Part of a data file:
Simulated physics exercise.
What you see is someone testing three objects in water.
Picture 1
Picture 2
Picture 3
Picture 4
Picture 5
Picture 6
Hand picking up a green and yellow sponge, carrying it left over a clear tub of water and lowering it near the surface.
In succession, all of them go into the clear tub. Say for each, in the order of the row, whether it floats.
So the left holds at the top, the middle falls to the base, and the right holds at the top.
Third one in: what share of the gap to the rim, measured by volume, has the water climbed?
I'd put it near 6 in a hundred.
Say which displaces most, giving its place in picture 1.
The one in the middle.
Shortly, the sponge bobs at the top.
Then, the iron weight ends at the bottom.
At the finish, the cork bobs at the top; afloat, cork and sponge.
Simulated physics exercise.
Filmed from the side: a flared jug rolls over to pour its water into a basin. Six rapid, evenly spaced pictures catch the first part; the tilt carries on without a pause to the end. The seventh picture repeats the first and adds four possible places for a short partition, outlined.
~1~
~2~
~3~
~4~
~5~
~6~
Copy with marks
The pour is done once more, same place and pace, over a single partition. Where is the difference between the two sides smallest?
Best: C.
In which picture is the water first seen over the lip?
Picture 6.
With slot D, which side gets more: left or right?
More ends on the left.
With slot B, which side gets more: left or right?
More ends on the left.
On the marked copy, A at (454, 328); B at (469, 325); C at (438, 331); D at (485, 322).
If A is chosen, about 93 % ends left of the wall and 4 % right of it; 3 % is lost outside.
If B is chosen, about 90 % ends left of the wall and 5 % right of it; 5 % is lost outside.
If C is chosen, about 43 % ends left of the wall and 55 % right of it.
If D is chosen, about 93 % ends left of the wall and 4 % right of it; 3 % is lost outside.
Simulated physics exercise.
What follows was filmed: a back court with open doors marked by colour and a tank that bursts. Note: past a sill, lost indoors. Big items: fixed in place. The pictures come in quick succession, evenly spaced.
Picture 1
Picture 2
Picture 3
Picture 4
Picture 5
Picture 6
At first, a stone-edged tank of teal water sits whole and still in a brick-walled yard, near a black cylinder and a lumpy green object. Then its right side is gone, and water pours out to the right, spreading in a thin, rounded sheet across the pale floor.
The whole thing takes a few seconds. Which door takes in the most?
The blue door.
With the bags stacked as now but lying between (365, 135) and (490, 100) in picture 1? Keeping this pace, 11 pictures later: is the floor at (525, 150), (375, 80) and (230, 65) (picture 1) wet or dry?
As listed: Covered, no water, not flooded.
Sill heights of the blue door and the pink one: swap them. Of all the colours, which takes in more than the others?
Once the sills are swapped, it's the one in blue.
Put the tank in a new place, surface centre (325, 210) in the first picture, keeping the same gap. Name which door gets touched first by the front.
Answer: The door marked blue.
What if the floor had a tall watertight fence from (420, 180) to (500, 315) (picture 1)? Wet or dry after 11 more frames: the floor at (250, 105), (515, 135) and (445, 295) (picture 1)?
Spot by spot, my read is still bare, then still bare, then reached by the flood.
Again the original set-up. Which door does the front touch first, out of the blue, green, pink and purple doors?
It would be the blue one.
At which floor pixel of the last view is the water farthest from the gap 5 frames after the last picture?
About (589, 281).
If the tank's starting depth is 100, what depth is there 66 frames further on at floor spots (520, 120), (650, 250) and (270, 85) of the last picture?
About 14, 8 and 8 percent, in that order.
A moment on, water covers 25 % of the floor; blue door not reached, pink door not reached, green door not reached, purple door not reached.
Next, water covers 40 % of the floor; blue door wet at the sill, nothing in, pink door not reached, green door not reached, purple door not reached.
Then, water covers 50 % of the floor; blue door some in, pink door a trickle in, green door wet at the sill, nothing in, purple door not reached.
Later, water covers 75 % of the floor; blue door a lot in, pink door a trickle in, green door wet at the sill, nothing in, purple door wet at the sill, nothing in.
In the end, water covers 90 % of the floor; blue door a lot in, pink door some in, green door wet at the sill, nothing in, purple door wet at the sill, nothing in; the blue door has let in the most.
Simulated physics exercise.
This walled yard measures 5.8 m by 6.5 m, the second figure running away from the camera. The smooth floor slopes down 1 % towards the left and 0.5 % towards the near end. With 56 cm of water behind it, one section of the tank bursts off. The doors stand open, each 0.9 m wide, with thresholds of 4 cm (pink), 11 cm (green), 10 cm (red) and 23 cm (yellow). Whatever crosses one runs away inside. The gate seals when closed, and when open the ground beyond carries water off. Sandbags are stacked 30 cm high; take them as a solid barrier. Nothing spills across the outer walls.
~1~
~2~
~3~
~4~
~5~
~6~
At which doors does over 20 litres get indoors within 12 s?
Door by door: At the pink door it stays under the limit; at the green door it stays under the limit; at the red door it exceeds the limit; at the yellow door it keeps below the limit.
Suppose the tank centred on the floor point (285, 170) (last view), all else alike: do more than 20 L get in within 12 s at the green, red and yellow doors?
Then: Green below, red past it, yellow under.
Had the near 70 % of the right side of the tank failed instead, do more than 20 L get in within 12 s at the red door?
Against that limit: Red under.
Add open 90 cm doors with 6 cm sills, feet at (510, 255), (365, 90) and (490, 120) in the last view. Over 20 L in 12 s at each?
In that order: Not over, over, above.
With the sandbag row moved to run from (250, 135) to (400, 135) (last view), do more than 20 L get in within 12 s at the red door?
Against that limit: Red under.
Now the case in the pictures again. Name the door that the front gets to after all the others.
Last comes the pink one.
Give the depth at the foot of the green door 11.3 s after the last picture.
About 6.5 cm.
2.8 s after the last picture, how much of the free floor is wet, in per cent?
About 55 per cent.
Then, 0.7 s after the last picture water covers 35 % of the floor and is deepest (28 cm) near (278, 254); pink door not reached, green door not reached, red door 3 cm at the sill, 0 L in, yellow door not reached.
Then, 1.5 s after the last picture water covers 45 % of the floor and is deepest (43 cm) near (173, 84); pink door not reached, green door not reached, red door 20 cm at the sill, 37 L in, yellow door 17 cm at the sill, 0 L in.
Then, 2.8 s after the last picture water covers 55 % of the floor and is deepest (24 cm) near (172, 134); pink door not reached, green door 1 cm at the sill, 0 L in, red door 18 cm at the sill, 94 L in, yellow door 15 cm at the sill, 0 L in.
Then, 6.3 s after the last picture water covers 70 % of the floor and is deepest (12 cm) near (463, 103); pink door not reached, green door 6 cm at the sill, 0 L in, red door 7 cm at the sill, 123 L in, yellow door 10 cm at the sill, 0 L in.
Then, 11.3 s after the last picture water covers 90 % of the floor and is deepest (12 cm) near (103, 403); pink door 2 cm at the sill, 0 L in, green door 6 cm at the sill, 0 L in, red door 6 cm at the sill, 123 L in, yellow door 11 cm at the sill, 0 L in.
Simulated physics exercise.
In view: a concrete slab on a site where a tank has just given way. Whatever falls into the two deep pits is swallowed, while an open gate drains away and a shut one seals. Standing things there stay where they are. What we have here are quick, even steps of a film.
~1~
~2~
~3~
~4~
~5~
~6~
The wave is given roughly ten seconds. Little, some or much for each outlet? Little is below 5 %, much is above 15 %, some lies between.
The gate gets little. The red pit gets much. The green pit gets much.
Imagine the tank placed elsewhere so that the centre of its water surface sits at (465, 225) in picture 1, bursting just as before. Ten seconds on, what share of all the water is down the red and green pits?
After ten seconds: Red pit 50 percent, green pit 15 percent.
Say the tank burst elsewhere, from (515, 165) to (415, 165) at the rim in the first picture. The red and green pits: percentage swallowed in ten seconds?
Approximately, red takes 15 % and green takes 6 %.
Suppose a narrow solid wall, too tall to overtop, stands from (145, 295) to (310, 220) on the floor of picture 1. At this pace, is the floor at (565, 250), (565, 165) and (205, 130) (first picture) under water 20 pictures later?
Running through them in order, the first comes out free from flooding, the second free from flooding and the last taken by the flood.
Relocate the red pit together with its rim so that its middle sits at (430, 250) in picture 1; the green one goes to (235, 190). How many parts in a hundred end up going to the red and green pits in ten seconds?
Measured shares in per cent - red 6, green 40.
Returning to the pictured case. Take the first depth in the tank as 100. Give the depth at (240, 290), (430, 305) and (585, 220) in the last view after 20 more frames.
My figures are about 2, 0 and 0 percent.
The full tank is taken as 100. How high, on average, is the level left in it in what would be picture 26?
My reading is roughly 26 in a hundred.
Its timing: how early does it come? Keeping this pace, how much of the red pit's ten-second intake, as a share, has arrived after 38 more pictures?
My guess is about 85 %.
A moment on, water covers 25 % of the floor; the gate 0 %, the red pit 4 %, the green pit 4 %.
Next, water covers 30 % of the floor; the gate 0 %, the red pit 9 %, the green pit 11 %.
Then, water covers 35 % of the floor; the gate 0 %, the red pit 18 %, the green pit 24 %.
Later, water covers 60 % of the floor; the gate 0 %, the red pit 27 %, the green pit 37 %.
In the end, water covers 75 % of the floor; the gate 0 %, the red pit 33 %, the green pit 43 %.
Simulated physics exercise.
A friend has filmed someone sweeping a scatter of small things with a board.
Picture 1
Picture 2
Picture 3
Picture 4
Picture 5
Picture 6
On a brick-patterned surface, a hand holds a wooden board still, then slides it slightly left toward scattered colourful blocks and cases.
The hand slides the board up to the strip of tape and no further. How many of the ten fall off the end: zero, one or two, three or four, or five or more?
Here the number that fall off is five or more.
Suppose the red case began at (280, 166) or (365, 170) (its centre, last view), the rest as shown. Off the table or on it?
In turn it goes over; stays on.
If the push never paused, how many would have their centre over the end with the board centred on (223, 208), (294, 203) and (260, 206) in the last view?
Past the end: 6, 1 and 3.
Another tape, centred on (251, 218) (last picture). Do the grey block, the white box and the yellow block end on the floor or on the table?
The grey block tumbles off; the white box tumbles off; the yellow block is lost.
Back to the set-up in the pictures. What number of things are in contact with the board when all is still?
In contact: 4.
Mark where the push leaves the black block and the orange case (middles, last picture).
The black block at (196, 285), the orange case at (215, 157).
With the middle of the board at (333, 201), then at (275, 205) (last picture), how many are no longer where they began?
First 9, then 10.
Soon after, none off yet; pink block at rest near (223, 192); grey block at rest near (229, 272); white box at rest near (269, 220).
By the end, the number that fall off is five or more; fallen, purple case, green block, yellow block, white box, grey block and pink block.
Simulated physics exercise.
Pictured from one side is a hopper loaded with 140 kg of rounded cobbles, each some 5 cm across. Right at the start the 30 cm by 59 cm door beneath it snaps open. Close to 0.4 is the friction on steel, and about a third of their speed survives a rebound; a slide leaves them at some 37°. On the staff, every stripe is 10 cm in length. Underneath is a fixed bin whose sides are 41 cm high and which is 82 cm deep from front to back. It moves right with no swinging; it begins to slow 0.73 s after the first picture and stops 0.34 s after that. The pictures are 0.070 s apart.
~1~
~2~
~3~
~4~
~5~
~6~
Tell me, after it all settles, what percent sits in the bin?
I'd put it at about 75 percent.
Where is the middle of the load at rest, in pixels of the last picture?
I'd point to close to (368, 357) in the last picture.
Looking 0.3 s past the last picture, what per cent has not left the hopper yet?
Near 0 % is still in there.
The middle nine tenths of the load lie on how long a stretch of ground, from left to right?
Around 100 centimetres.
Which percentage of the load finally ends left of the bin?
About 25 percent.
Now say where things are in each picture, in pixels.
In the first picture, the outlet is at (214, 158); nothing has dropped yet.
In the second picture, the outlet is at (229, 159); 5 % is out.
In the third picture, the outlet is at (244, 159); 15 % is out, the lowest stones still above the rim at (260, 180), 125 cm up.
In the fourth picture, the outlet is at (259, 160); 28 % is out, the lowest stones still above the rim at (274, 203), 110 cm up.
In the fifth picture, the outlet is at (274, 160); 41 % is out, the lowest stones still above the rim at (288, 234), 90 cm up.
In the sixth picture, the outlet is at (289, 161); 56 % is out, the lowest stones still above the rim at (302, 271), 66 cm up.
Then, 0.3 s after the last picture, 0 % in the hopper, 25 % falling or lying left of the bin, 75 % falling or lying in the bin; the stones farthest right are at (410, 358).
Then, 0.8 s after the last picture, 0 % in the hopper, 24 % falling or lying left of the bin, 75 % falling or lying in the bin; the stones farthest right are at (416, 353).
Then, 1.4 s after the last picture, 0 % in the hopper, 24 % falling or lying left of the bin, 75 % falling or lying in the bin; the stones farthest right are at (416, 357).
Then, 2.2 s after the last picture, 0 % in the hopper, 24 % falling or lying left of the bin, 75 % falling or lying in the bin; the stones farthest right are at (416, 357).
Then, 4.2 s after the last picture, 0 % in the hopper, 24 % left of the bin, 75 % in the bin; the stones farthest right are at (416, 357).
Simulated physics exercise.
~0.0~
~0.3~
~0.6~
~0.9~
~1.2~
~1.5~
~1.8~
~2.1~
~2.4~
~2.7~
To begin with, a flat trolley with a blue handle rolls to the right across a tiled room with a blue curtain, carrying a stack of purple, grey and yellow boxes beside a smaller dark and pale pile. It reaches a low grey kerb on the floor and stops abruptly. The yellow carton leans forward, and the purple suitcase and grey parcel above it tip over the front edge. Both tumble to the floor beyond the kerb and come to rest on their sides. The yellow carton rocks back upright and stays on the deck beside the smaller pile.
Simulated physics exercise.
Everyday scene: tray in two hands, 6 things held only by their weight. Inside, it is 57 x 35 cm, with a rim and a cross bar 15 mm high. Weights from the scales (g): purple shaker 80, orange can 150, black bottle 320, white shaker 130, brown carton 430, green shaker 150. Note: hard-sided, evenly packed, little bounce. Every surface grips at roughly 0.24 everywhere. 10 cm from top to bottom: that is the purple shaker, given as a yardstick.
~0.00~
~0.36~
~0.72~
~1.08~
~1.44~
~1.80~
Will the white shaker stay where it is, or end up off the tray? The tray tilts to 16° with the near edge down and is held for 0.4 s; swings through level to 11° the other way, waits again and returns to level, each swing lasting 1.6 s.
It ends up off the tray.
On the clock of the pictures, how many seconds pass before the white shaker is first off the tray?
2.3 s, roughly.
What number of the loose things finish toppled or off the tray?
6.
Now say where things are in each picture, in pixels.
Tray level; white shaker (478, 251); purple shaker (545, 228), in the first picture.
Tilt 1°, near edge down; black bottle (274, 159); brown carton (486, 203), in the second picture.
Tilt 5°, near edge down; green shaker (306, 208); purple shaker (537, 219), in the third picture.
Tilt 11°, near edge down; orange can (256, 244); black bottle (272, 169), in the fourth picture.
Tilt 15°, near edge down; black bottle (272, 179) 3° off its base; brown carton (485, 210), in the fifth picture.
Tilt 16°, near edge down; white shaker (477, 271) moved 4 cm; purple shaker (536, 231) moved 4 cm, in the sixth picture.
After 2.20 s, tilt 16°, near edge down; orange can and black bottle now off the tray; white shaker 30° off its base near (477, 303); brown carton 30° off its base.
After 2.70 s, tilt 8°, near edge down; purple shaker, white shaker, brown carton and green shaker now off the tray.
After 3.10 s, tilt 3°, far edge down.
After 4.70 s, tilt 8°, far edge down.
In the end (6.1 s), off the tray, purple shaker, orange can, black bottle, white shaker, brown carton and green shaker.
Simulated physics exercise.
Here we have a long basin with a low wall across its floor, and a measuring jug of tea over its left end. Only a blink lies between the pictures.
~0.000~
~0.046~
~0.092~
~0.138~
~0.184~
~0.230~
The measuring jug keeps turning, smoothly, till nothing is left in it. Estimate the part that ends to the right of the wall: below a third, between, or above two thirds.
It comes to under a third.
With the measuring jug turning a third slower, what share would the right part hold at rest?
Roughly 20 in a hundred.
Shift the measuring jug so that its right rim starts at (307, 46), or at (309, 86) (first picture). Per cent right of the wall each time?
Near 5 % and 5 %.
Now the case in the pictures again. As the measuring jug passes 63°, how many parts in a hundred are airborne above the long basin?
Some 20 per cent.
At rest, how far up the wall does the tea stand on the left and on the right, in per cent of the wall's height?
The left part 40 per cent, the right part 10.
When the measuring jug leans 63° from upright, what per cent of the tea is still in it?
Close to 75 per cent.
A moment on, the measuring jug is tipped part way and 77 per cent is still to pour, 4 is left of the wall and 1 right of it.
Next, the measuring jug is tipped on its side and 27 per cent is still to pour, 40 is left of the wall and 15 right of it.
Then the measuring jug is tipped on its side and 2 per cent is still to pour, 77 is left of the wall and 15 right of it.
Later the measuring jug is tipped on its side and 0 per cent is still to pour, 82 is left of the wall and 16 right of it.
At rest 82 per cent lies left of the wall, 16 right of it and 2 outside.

WORK REQUIRED:
Tally every line of the data that holds the word "carries" and write the count alone.

RESPONSE TO THE EXERCISE:
2